**Exercise directions:**
Your task is to write out the complete listing exactly as it is shown.

· · · ·

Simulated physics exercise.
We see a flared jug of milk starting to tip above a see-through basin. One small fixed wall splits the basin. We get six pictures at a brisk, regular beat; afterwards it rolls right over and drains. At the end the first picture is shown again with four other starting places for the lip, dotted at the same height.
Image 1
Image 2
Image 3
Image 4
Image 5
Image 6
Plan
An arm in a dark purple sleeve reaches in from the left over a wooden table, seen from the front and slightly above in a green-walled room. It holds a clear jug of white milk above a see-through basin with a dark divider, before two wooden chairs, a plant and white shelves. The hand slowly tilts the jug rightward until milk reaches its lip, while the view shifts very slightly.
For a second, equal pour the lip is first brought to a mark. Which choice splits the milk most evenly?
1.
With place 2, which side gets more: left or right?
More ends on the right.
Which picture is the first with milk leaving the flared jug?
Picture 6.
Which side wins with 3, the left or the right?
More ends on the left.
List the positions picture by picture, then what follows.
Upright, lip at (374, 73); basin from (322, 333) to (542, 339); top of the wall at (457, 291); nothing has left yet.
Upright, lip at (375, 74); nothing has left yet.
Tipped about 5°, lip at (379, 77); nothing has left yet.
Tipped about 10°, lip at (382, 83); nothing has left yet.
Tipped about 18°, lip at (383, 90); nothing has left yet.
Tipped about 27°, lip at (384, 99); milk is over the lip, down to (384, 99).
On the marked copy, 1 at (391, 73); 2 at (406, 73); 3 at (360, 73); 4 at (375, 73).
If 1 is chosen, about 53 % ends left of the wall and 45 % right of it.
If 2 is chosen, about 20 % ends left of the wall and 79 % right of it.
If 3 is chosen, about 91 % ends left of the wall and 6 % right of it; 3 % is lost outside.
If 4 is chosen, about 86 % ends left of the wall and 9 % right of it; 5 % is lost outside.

· · · ·

**Answer to this problem:**
Simulated physics exercise.
We see a flared jug of milk starting to tip above a see-through basin. One small fixed wall splits the basin. We get six pictures at a brisk, regular beat; afterwards it rolls right over and drains. At the end the first picture is shown again with four other starting places for the lip, dotted at the same height.
Image 1
Image 2
Image 3
Image 4
Image 5
Image 6
Plan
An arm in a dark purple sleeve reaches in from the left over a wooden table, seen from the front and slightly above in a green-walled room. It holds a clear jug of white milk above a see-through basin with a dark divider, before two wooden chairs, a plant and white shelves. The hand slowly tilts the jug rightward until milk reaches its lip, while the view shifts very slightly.
For a second, equal pour the lip is first brought to a mark. Which choice splits the milk most evenly?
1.
With place 2, which side gets more: left or right?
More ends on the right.
Which picture is the first with milk leaving the flared jug?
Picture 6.
Which side wins with 3, the left or the right?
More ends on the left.
List the positions picture by picture, then what follows.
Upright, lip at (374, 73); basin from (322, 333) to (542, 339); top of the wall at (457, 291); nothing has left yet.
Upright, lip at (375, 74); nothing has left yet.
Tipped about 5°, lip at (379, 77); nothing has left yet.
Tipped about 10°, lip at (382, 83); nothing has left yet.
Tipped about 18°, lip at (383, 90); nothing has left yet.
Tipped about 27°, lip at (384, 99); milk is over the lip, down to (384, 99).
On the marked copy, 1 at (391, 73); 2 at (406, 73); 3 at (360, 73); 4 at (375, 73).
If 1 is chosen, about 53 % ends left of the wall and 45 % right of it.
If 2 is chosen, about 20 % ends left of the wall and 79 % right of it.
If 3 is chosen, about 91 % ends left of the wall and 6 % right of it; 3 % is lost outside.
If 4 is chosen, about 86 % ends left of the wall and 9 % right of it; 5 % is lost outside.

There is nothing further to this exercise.